» Task goal: Write out the listing below exactly, and omit any images you find in it.

» Data block:
========================

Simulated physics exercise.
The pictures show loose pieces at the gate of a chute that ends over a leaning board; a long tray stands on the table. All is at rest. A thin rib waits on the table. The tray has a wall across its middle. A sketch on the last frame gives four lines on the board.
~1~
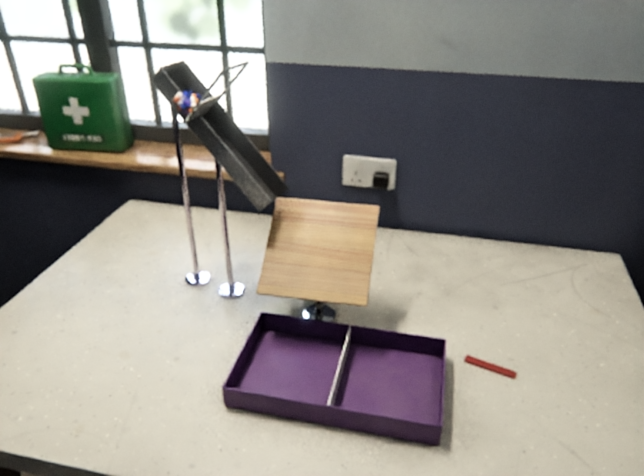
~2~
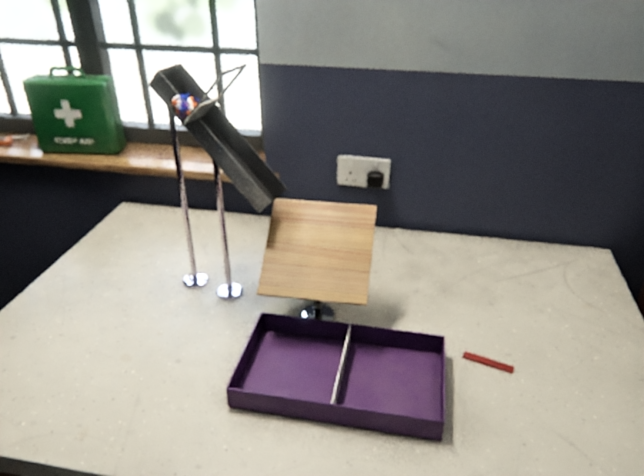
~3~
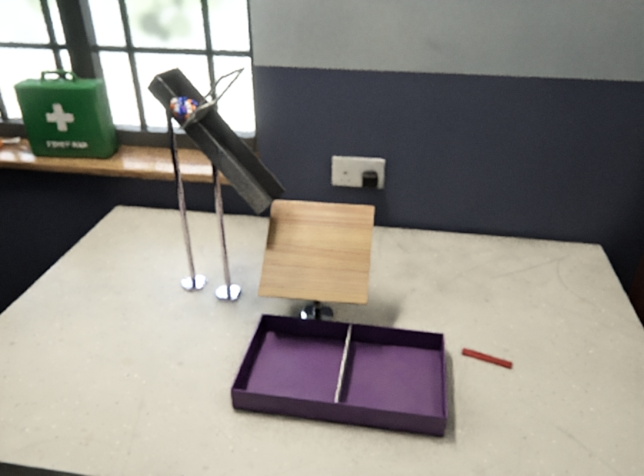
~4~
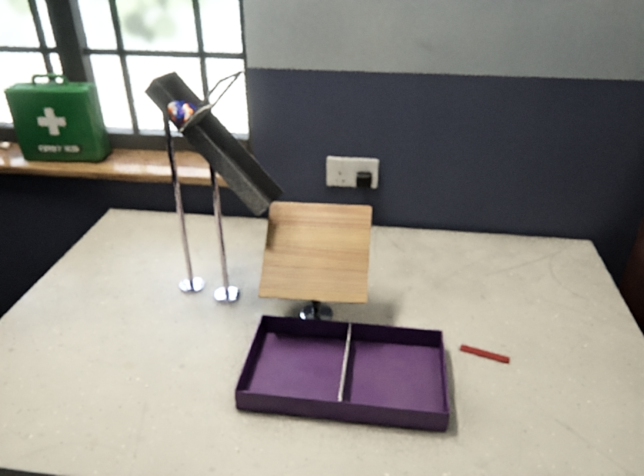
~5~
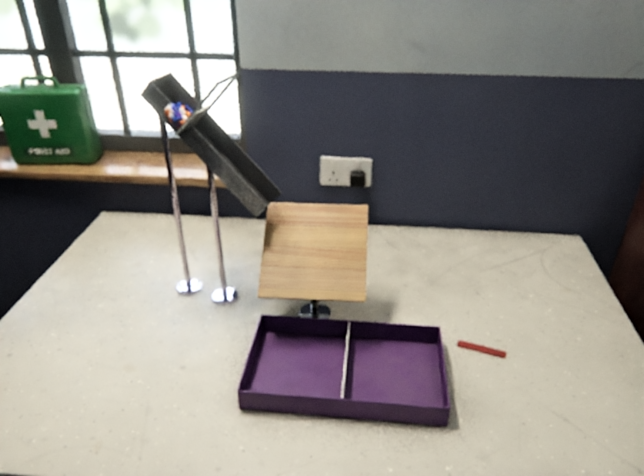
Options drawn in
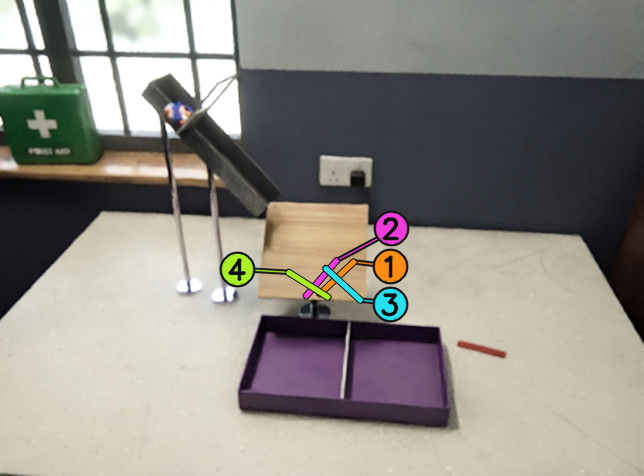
The video shows a dark sloping chute on two thin metal stands holding colourful beads behind a gate, above a tilted wooden board and a divided purple tray; nothing on the table moves as the view shifts slightly.
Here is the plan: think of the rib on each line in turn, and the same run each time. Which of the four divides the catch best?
The answer is line 3.
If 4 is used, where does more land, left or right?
Right.
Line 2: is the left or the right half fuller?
More lands on the left.
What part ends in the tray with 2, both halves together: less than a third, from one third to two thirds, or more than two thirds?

========================

» Solution:
Simulated physics exercise.
The pictures show loose pieces at the gate of a chute that ends over a leaning board; a long tray stands on the table. All is at rest. A thin rib waits on the table. The tray has a wall across its middle. A sketch on the last frame gives four lines on the board.
~1~
~2~
~3~
~4~
~5~
Options drawn in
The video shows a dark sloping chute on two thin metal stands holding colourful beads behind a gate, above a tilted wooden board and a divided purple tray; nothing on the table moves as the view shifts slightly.
Here is the plan: think of the rib on each line in turn, and the same run each time. Which of the four divides the catch best?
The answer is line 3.
If 4 is used, where does more land, left or right?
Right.
Line 2: is the left or the right half fuller?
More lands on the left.
What part ends in the tray with 2, both halves together: less than a third, from one third to two thirds, or more than two thirds?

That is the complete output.